EXERCISE PROMPT:
Leave the pictures out, and retype all of the material exactly as written.

★ ★ ★ ★ ★ ★ ★

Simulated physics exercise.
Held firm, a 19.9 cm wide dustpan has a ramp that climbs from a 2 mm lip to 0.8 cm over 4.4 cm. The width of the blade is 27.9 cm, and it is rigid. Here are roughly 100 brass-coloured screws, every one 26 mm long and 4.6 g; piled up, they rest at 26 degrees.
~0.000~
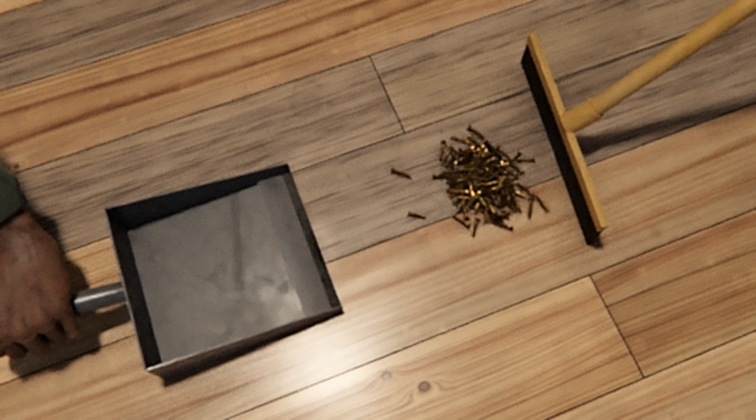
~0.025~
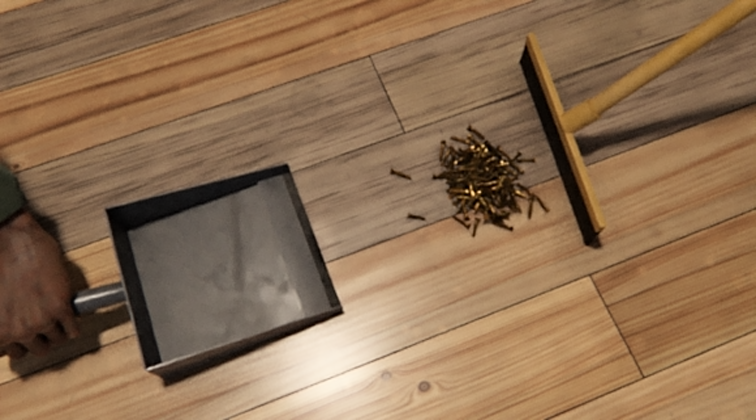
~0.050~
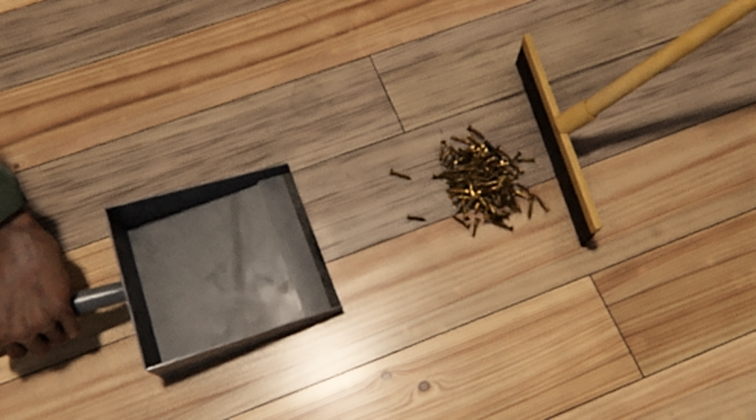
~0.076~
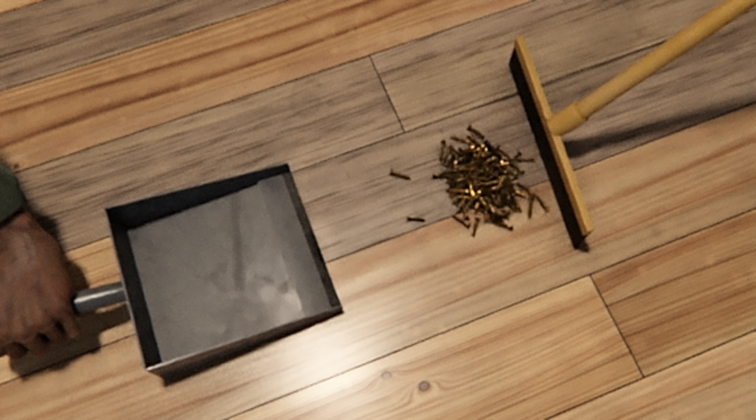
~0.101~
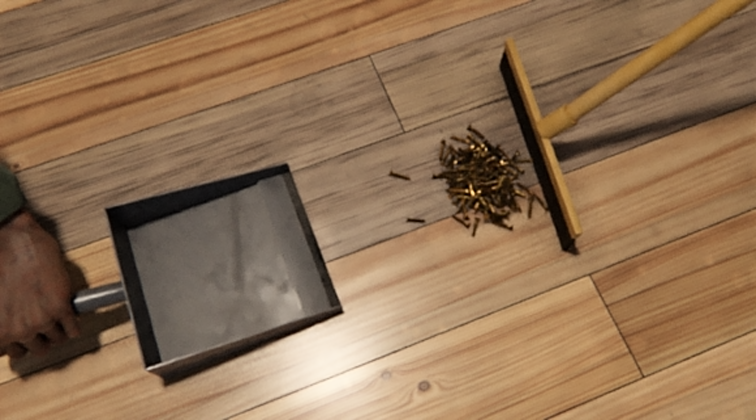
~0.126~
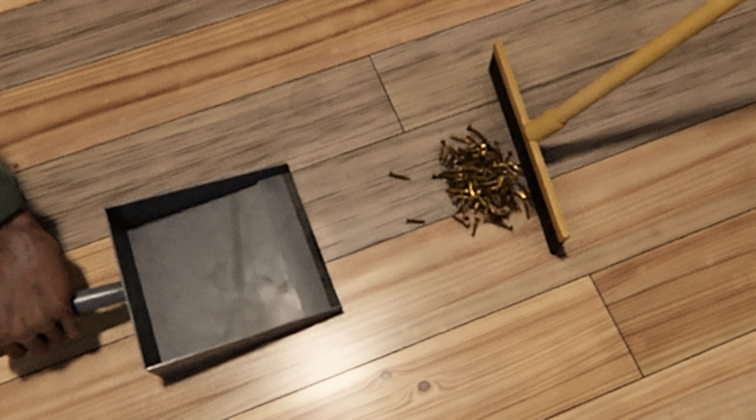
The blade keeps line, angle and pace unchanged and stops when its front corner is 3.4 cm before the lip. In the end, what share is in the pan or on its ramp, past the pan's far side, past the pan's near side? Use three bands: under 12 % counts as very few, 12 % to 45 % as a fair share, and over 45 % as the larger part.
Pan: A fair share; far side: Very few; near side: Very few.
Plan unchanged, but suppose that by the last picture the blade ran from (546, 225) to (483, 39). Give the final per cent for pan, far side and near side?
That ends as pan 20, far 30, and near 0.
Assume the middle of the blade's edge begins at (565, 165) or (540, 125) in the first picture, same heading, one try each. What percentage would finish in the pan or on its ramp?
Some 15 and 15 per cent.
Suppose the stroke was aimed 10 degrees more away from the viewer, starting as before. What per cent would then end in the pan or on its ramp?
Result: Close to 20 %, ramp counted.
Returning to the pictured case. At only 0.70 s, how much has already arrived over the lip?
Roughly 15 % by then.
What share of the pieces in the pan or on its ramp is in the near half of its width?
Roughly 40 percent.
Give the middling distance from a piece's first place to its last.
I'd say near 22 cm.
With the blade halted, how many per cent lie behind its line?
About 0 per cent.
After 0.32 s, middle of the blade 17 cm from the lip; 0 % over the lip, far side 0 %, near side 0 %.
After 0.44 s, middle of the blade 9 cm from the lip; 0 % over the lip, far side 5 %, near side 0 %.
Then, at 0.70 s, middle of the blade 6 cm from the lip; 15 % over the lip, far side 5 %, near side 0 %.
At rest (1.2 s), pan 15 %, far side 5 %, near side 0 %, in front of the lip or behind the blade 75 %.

★ ★ ★ ★ ★ ★ ★

RESPONSE TO THIS EXERCISE:
Simulated physics exercise.
Held firm, a 19.9 cm wide dustpan has a ramp that climbs from a 2 mm lip to 0.8 cm over 4.4 cm. The width of the blade is 27.9 cm, and it is rigid. Here are roughly 100 brass-coloured screws, every one 26 mm long and 4.6 g; piled up, they rest at 26 degrees.
~0.000~
~0.025~
~0.050~
~0.076~
~0.101~
~0.126~
The blade keeps line, angle and pace unchanged and stops when its front corner is 3.4 cm before the lip. In the end, what share is in the pan or on its ramp, past the pan's far side, past the pan's near side? Use three bands: under 12 % counts as very few, 12 % to 45 % as a fair share, and over 45 % as the larger part.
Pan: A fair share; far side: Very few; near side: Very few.
Plan unchanged, but suppose that by the last picture the blade ran from (546, 225) to (483, 39). Give the final per cent for pan, far side and near side?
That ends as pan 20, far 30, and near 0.
Assume the middle of the blade's edge begins at (565, 165) or (540, 125) in the first picture, same heading, one try each. What percentage would finish in the pan or on its ramp?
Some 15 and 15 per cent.
Suppose the stroke was aimed 10 degrees more away from the viewer, starting as before. What per cent would then end in the pan or on its ramp?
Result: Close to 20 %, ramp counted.
Returning to the pictured case. At only 0.70 s, how much has already arrived over the lip?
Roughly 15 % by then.
What share of the pieces in the pan or on its ramp is in the near half of its width?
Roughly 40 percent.
Give the middling distance from a piece's first place to its last.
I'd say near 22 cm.
With the blade halted, how many per cent lie behind its line?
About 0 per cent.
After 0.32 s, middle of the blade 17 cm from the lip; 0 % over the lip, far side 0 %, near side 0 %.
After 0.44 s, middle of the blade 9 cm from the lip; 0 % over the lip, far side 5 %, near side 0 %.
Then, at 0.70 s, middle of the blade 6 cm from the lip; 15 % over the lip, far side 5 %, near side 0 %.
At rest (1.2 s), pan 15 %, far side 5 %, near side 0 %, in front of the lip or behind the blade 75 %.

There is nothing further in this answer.